Within the material below, transcribe exactly the lines from the one holding "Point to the" through the one holding "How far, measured", keeping both ends and skipping the rest.

**LISTING:**
»»
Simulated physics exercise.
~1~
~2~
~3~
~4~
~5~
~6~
««
»»
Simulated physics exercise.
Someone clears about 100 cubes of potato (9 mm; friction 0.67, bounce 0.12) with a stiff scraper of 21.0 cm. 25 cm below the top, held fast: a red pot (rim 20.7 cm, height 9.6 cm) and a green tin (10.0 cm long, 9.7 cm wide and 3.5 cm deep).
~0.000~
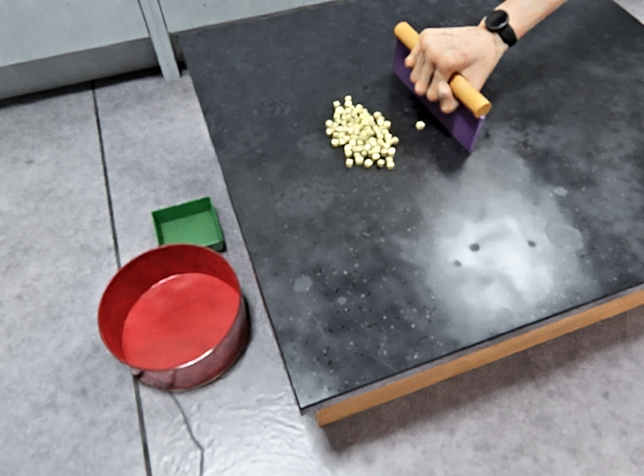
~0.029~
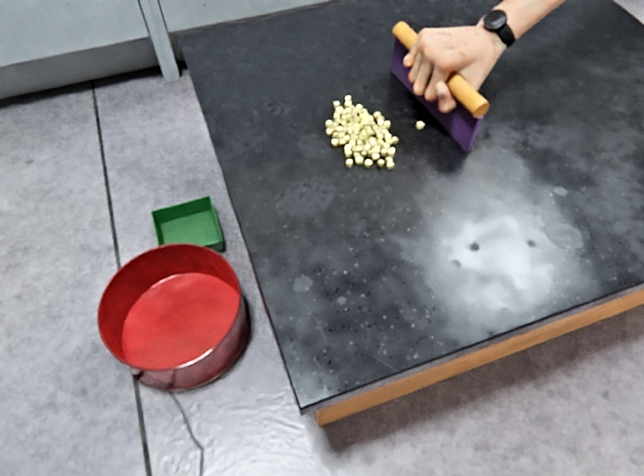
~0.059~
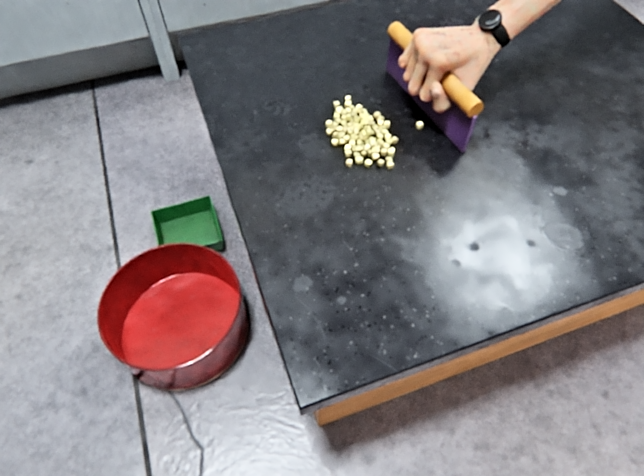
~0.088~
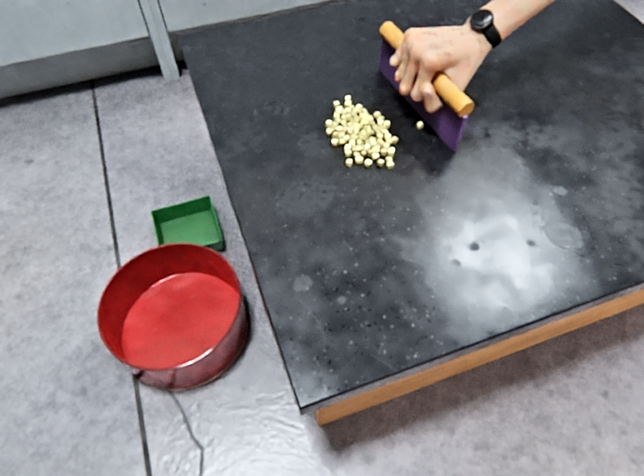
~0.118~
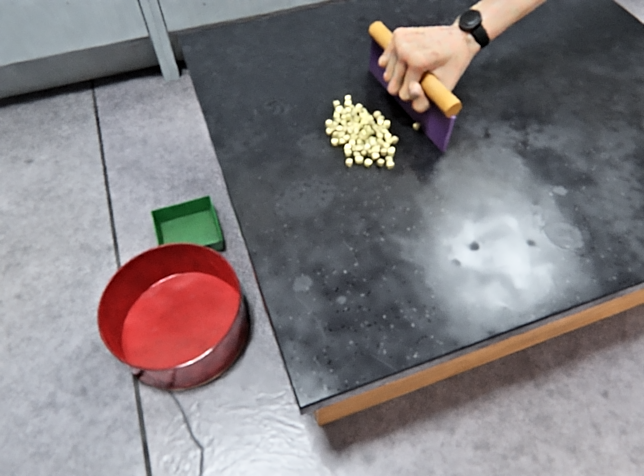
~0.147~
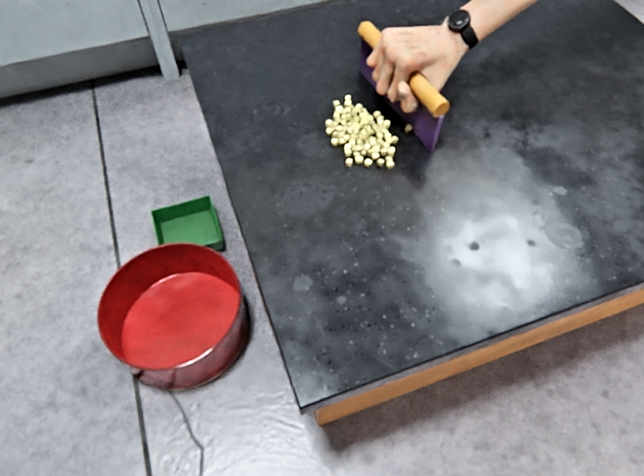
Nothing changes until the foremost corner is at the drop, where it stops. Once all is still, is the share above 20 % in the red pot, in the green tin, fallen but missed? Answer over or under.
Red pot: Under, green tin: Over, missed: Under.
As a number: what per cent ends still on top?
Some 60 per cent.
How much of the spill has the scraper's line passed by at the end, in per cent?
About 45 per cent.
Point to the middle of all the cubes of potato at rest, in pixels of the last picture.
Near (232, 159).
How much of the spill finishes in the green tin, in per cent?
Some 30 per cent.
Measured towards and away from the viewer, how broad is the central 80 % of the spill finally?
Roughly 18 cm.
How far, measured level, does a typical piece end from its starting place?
««
**SOLUTION TO THIS EXERCISE:**
Point to the middle of all the cubes of potato at rest, in pixels of the last picture.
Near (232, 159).
How much of the spill finishes in the green tin, in per cent?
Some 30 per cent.
Measured towards and away from the viewer, how broad is the central 80 % of the spill finally?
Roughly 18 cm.
How far, measured level, does a typical piece end from its starting place?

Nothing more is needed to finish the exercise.